— START SUPPLIED DATA —
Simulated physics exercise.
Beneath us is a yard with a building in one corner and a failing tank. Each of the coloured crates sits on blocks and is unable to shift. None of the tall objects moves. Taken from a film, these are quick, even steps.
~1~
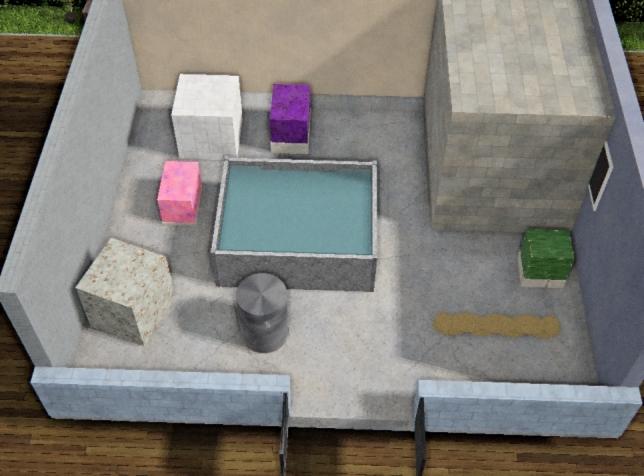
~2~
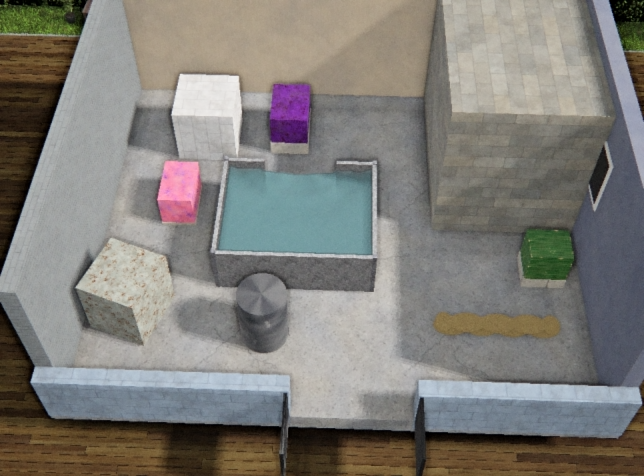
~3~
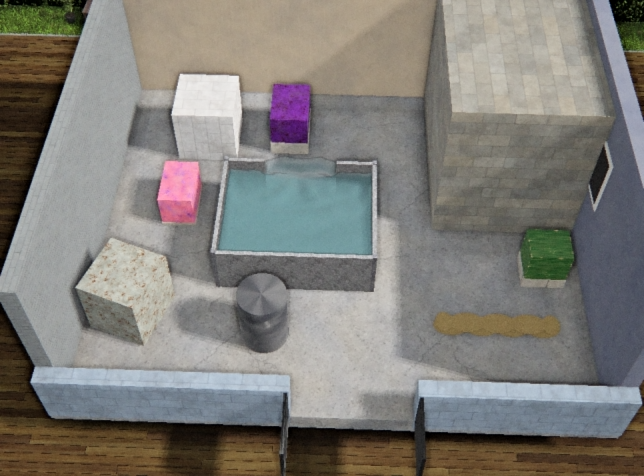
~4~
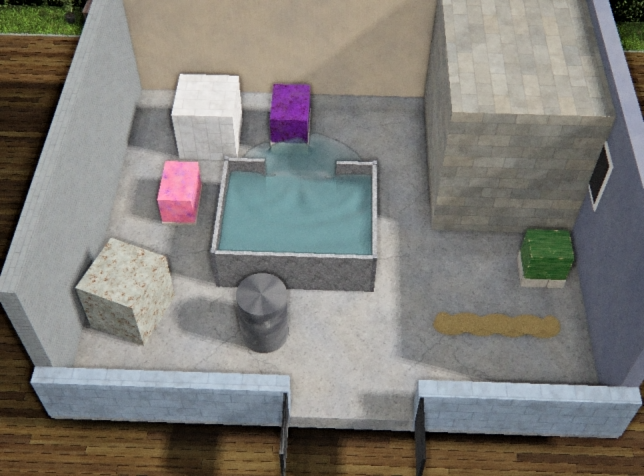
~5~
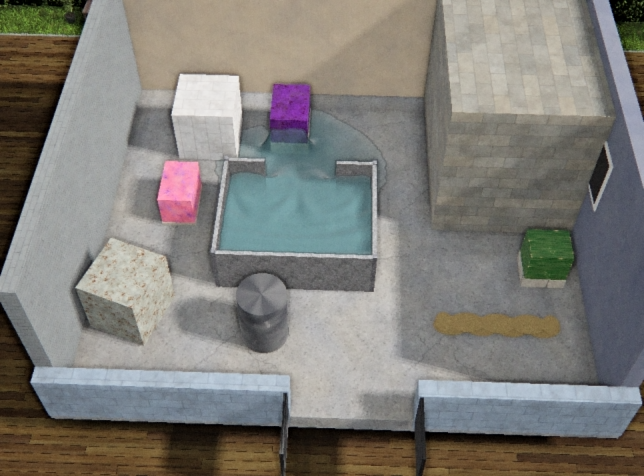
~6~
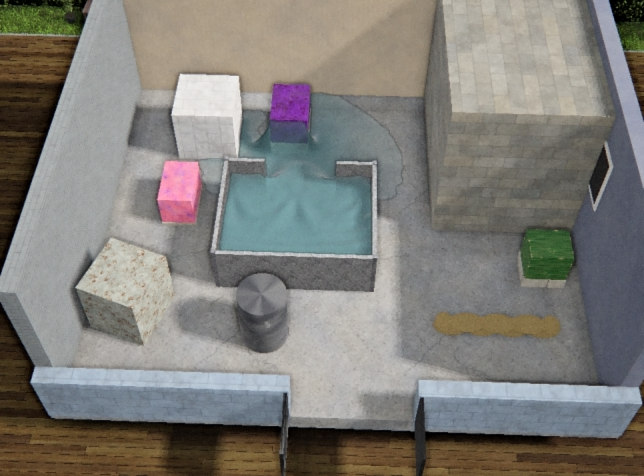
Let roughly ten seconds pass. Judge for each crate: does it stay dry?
Result: The green crate sits high enough. The pink crate sits too low. The purple crate sits too low.
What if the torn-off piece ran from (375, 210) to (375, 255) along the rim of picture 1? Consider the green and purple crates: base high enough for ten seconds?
As I see it, green is doused and purple stays clear.
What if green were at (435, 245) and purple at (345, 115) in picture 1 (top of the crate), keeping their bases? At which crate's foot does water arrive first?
I'd say the purple one comes first.
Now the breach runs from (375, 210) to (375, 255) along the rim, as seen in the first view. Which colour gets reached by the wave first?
The green crate.
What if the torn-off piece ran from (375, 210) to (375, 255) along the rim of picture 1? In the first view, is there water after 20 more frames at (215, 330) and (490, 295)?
Going point by point, the first is high and dry and the second is waterlogged.
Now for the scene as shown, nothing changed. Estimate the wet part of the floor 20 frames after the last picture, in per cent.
Roughly 55 per cent.
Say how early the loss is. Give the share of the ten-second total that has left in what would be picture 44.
Near 30 %.
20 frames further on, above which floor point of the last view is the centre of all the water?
— END SUPPLIED DATA —
TASK BRIEF -
Starting with the line that contains "Now for the", output every line through the end of the listing above, unchanged.

THE ANSWER -
Now for the scene as shown, nothing changed. Estimate the wet part of the floor 20 frames after the last picture, in per cent.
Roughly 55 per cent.
Say how early the loss is. Give the share of the ten-second total that has left in what would be picture 44.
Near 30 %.
20 frames further on, above which floor point of the last view is the centre of all the water?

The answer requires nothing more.